— Start of Dataset content —

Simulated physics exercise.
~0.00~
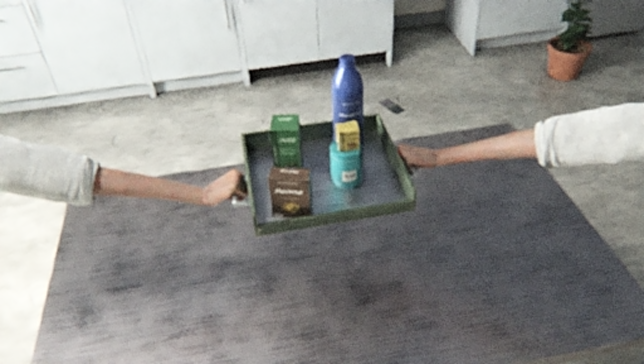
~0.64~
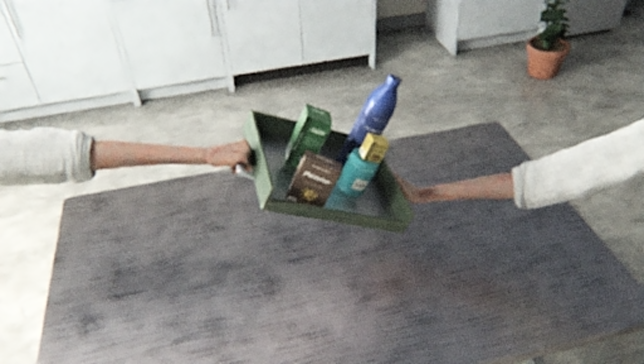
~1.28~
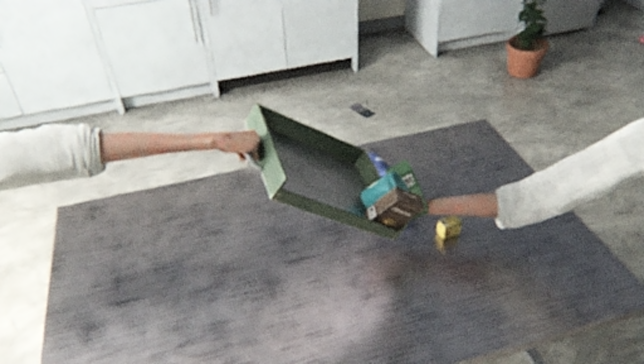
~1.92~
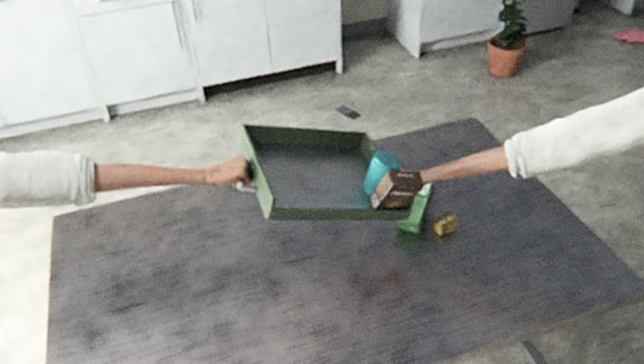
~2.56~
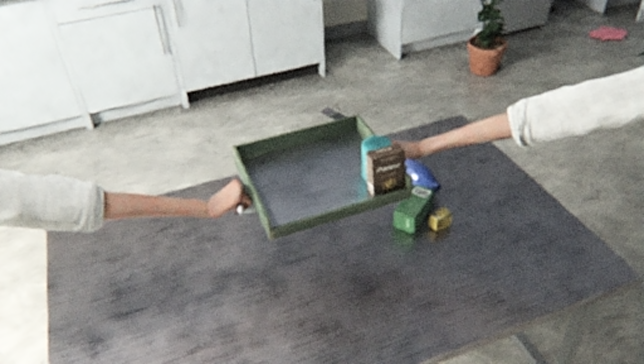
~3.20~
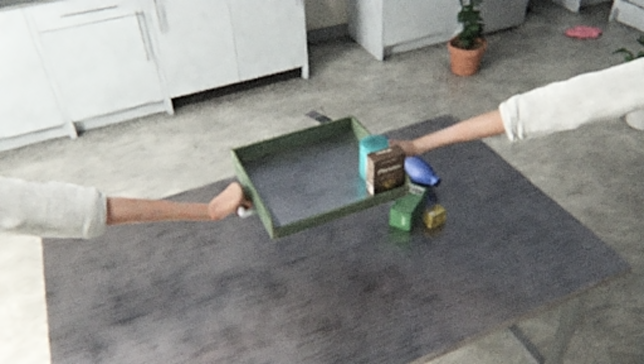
A green open crate, held by a hand on either side above a dark table and seen from above in a room with white cabinets and a potted plant, carries a blue bottle, a green carton, a brown packet, a yellow packet and a turquoise jar. The hands tilt it steeply, right side down, and the items lean and slide right. The yellow packet, blue bottle and green carton tumble out over the low end. The hands level the crate again. The brown packet and turquoise jar stand upright at its right end, while the other three lie on the table.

— End of Dataset content —

▸ Directive
Quote the material in full and exactly; do not carry over its pictures.

▸ Solved exercise
Simulated physics exercise.
~0.00~
~0.64~
~1.28~
~1.92~
~2.56~
~3.20~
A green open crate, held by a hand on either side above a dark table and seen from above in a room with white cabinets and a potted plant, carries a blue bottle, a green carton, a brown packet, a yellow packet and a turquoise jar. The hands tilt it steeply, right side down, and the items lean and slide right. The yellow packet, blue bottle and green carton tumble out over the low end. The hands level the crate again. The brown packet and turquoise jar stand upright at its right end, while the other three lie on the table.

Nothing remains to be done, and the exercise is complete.